## Exercise instructions:
Every line of the listing must be reproduced as it stands. Leave the images behind.

## Supplied material:
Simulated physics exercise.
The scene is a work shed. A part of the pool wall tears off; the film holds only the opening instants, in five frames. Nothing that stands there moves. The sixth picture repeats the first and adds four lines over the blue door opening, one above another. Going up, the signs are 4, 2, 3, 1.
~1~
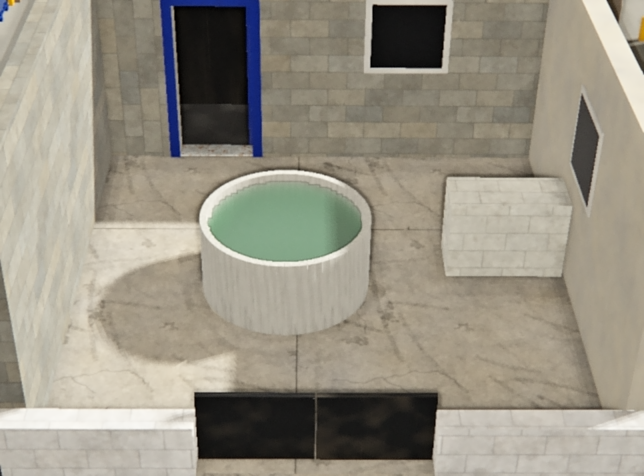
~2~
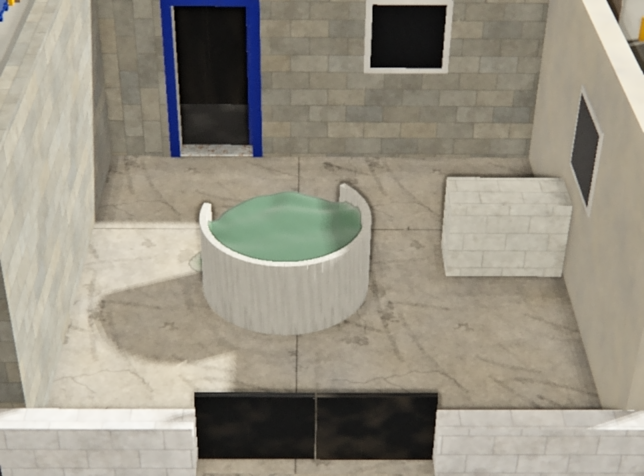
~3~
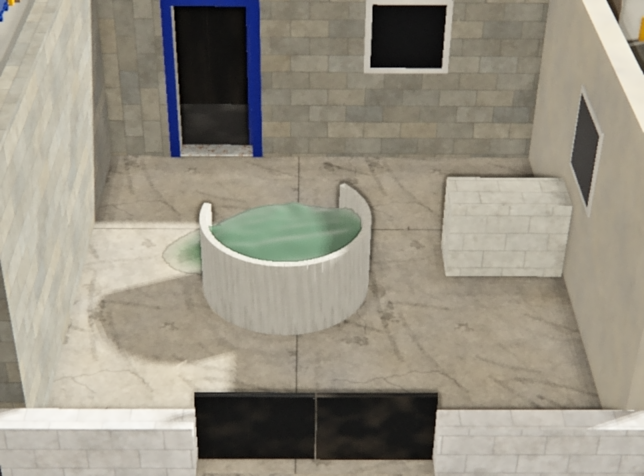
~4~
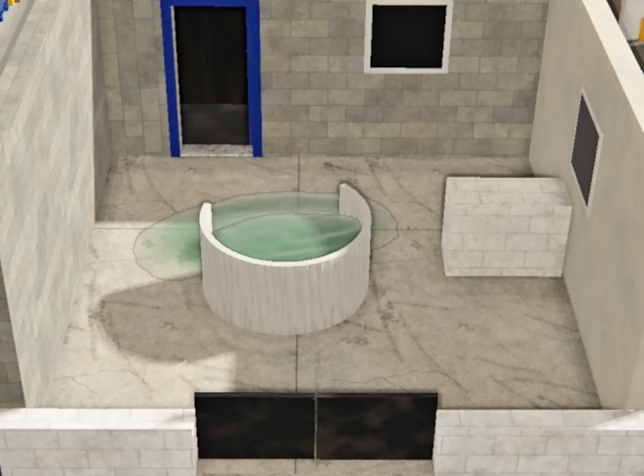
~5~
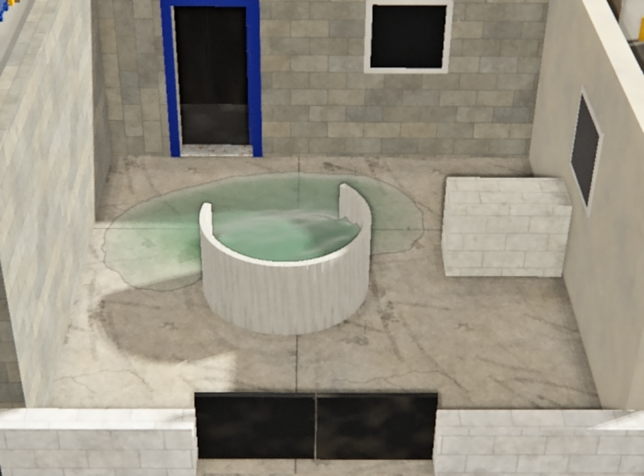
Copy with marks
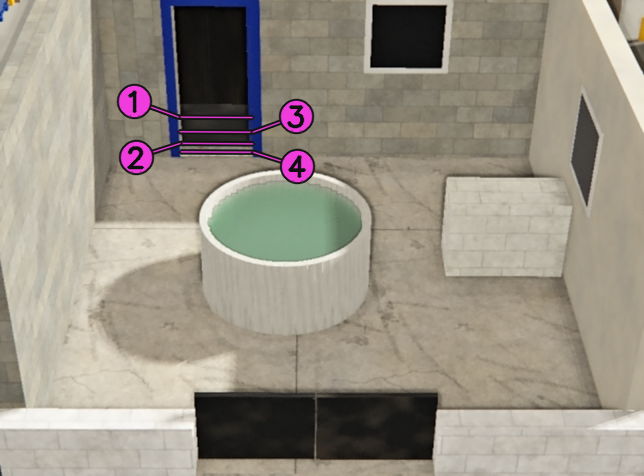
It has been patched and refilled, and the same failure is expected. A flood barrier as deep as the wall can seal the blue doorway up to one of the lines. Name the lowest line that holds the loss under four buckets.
The limit is 3.
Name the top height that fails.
Here it is height 2.
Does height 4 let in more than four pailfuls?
Yes.
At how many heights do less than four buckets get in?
Two of them.
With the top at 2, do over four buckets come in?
Yes.
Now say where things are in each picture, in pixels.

## Task solution:
Simulated physics exercise.
The scene is a work shed. A part of the pool wall tears off; the film holds only the opening instants, in five frames. Nothing that stands there moves. The sixth picture repeats the first and adds four lines over the blue door opening, one above another. Going up, the signs are 4, 2, 3, 1.
~1~
~2~
~3~
~4~
~5~
Copy with marks
It has been patched and refilled, and the same failure is expected. A flood barrier as deep as the wall can seal the blue doorway up to one of the lines. Name the lowest line that holds the loss under four buckets.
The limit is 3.
Name the top height that fails.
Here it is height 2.
Does height 4 let in more than four pailfuls?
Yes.
At how many heights do less than four buckets get in?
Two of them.
With the top at 2, do over four buckets come in?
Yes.
Now say where things are in each picture, in pixels.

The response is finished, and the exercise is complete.